Look through the data below and report how many lines include "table". Only the number should be given.

§ DATA SHOWN:
▬▬▬▬▬▬
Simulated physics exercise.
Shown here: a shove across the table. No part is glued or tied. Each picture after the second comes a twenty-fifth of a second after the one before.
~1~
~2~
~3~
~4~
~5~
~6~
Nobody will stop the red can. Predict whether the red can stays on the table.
▬▬▬▬▬▬
§ SOLUTION FOR THIS PROBLEM:
2